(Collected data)
§

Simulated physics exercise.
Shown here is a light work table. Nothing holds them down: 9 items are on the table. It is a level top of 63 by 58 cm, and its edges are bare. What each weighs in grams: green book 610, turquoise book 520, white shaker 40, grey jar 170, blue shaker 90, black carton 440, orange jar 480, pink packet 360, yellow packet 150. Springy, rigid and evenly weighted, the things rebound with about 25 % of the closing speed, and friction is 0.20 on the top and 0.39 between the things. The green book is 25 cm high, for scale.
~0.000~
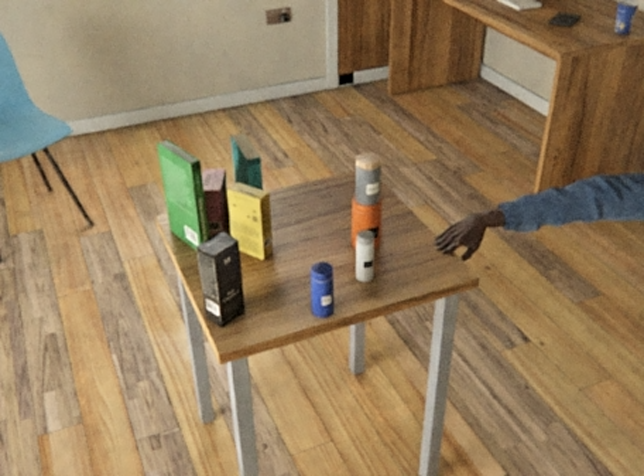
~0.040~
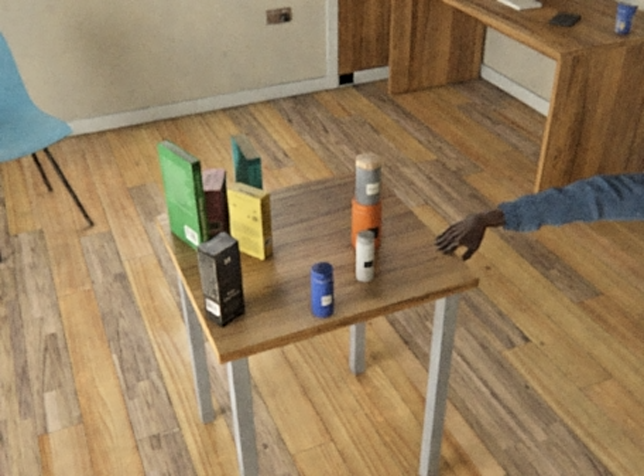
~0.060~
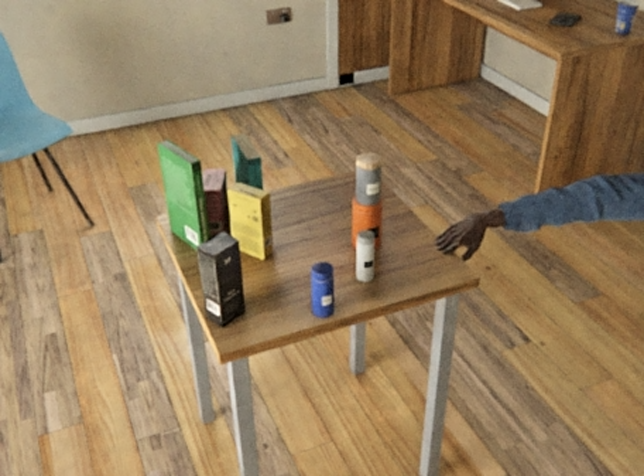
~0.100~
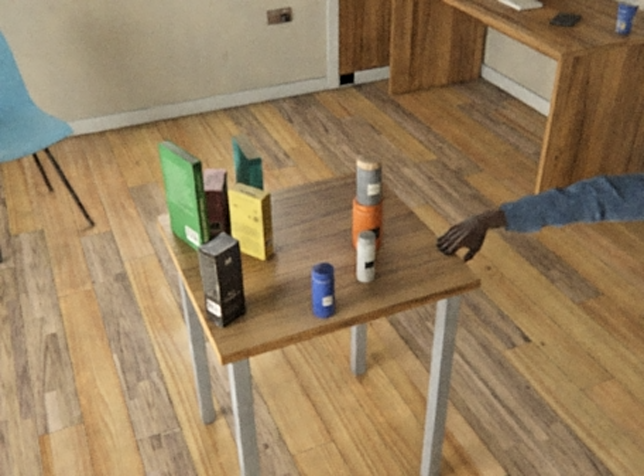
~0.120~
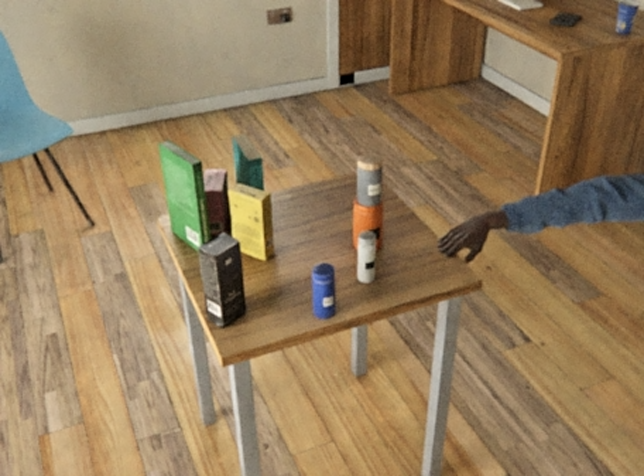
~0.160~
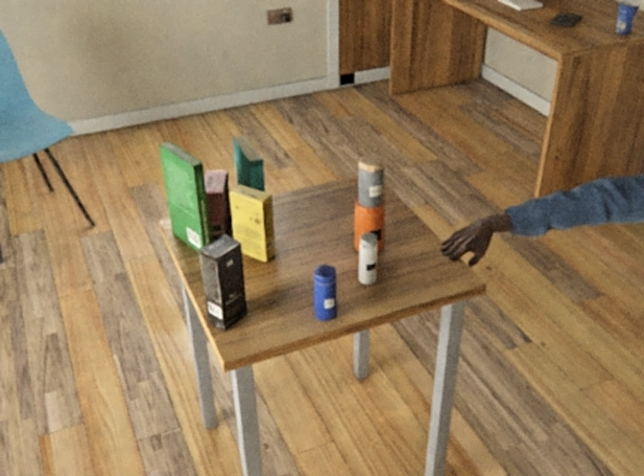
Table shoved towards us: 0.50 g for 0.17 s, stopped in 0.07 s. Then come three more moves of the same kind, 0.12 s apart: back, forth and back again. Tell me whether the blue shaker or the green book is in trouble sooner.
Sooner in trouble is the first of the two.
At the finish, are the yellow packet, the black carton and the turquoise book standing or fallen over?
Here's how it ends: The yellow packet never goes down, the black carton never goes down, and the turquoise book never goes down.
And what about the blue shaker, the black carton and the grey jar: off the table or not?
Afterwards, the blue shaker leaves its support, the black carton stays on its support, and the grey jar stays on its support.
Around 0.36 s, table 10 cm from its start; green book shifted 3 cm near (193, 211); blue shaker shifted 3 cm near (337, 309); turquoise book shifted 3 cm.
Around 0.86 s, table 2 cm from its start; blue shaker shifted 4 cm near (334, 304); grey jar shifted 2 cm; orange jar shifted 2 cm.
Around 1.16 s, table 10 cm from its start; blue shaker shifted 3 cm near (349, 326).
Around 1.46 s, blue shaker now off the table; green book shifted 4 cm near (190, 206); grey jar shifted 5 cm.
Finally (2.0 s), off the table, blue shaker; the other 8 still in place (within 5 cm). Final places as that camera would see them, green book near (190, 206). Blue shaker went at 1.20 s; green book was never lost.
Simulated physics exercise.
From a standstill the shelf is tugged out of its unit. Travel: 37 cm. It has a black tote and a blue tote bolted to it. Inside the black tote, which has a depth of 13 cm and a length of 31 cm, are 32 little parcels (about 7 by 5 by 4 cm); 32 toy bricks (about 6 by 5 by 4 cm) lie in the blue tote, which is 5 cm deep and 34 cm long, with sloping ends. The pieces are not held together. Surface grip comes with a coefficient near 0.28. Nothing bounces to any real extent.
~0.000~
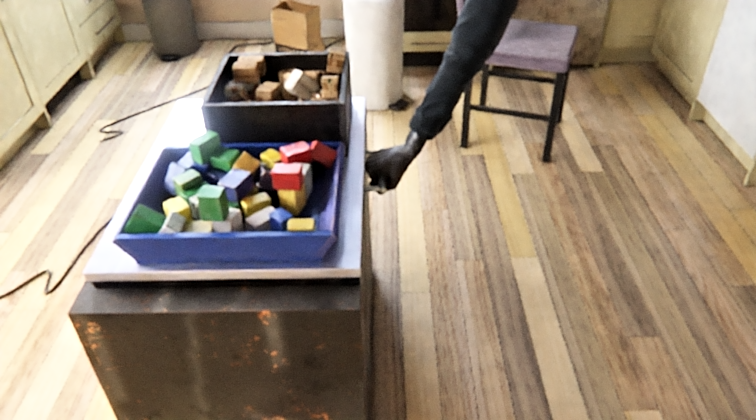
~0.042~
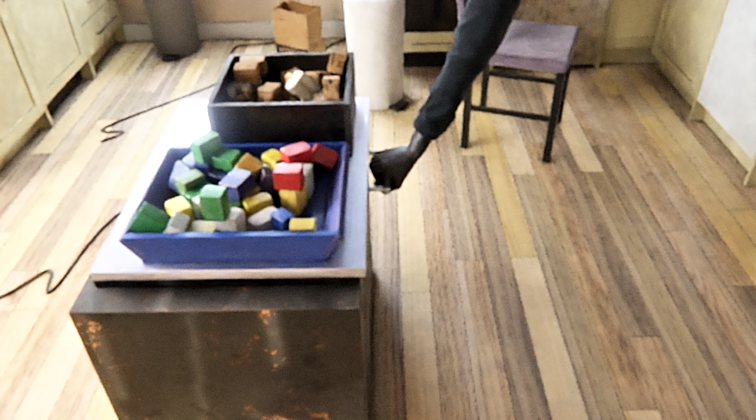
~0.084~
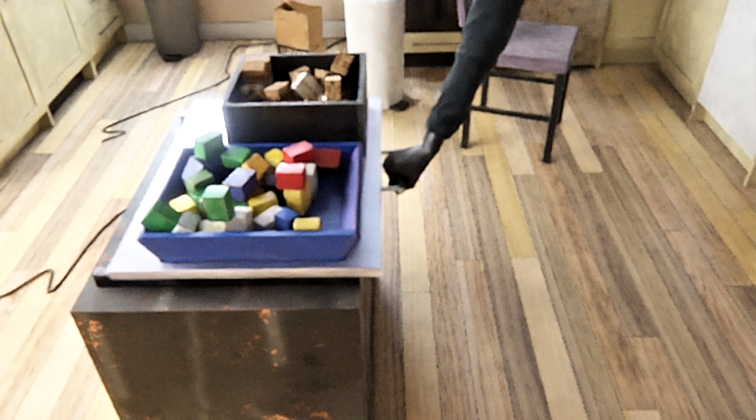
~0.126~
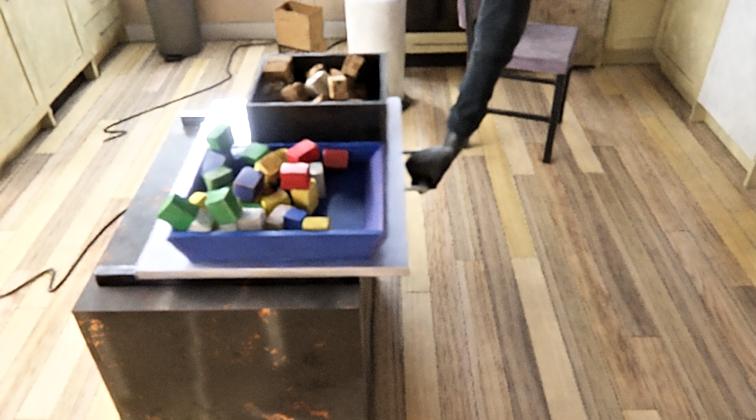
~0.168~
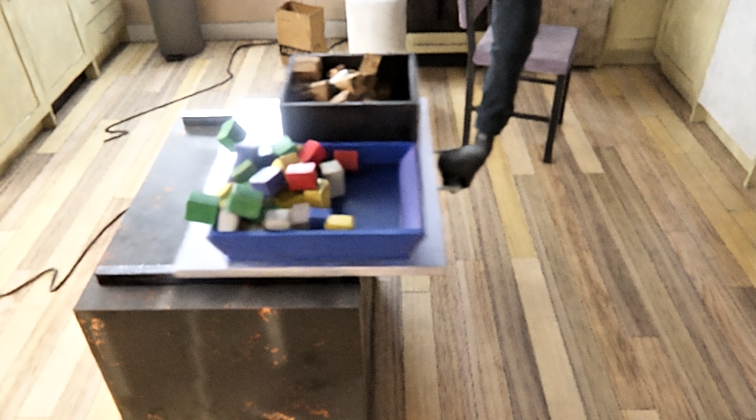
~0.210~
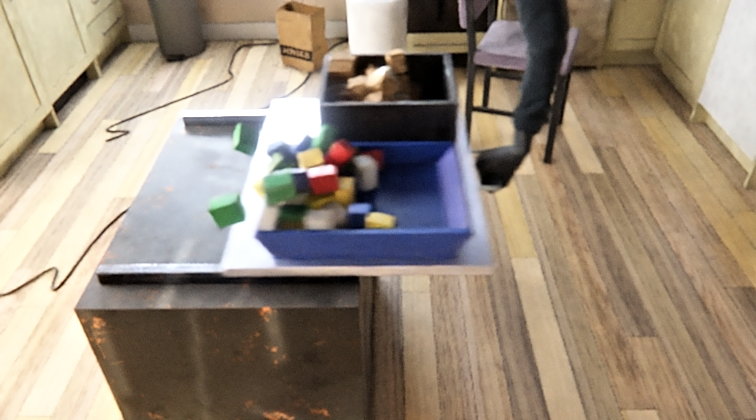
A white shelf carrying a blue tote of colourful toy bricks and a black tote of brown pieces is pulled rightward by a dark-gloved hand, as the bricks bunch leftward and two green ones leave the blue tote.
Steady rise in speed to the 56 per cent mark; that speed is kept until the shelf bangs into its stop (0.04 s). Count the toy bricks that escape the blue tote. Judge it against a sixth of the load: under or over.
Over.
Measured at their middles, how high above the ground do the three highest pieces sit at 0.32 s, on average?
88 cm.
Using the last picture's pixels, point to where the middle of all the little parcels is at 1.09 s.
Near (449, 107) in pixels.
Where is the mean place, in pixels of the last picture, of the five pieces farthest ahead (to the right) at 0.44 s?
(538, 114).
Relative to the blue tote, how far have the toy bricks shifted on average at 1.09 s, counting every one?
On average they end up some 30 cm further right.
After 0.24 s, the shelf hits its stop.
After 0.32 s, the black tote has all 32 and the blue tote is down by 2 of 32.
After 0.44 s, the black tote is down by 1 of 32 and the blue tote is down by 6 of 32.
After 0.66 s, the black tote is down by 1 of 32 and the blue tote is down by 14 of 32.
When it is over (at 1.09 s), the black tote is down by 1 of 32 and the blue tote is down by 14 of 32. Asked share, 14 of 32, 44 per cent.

§

What the task requires: Exclude the pictures. Write out the remaining data exactly.

The result:
Simulated physics exercise.
Shown here is a light work table. Nothing holds them down: 9 items are on the table. It is a level top of 63 by 58 cm, and its edges are bare. What each weighs in grams: green book 610, turquoise book 520, white shaker 40, grey jar 170, blue shaker 90, black carton 440, orange jar 480, pink packet 360, yellow packet 150. Springy, rigid and evenly weighted, the things rebound with about 25 % of the closing speed, and friction is 0.20 on the top and 0.39 between the things. The green book is 25 cm high, for scale.
~0.000~
~0.040~
~0.060~
~0.100~
~0.120~
~0.160~
Table shoved towards us: 0.50 g for 0.17 s, stopped in 0.07 s. Then come three more moves of the same kind, 0.12 s apart: back, forth and back again. Tell me whether the blue shaker or the green book is in trouble sooner.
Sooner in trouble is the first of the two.
At the finish, are the yellow packet, the black carton and the turquoise book standing or fallen over?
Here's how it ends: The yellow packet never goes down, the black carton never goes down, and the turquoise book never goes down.
And what about the blue shaker, the black carton and the grey jar: off the table or not?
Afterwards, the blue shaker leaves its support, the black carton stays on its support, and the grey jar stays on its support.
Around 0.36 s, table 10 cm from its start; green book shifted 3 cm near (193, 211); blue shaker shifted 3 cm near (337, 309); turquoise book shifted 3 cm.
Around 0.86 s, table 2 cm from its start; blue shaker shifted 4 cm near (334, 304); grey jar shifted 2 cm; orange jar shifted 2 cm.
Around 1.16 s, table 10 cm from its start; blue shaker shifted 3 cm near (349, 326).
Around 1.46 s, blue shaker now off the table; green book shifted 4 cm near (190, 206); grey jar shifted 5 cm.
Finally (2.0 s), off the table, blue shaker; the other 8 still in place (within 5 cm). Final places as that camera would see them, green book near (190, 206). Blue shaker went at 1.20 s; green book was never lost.
Simulated physics exercise.
From a standstill the shelf is tugged out of its unit. Travel: 37 cm. It has a black tote and a blue tote bolted to it. Inside the black tote, which has a depth of 13 cm and a length of 31 cm, are 32 little parcels (about 7 by 5 by 4 cm); 32 toy bricks (about 6 by 5 by 4 cm) lie in the blue tote, which is 5 cm deep and 34 cm long, with sloping ends. The pieces are not held together. Surface grip comes with a coefficient near 0.28. Nothing bounces to any real extent.
~0.000~
~0.042~
~0.084~
~0.126~
~0.168~
~0.210~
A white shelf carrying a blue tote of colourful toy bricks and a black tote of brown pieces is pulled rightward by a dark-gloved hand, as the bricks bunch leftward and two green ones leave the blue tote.
Steady rise in speed to the 56 per cent mark; that speed is kept until the shelf bangs into its stop (0.04 s). Count the toy bricks that escape the blue tote. Judge it against a sixth of the load: under or over.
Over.
Measured at their middles, how high above the ground do the three highest pieces sit at 0.32 s, on average?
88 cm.
Using the last picture's pixels, point to where the middle of all the little parcels is at 1.09 s.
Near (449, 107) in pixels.
Where is the mean place, in pixels of the last picture, of the five pieces farthest ahead (to the right) at 0.44 s?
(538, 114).
Relative to the blue tote, how far have the toy bricks shifted on average at 1.09 s, counting every one?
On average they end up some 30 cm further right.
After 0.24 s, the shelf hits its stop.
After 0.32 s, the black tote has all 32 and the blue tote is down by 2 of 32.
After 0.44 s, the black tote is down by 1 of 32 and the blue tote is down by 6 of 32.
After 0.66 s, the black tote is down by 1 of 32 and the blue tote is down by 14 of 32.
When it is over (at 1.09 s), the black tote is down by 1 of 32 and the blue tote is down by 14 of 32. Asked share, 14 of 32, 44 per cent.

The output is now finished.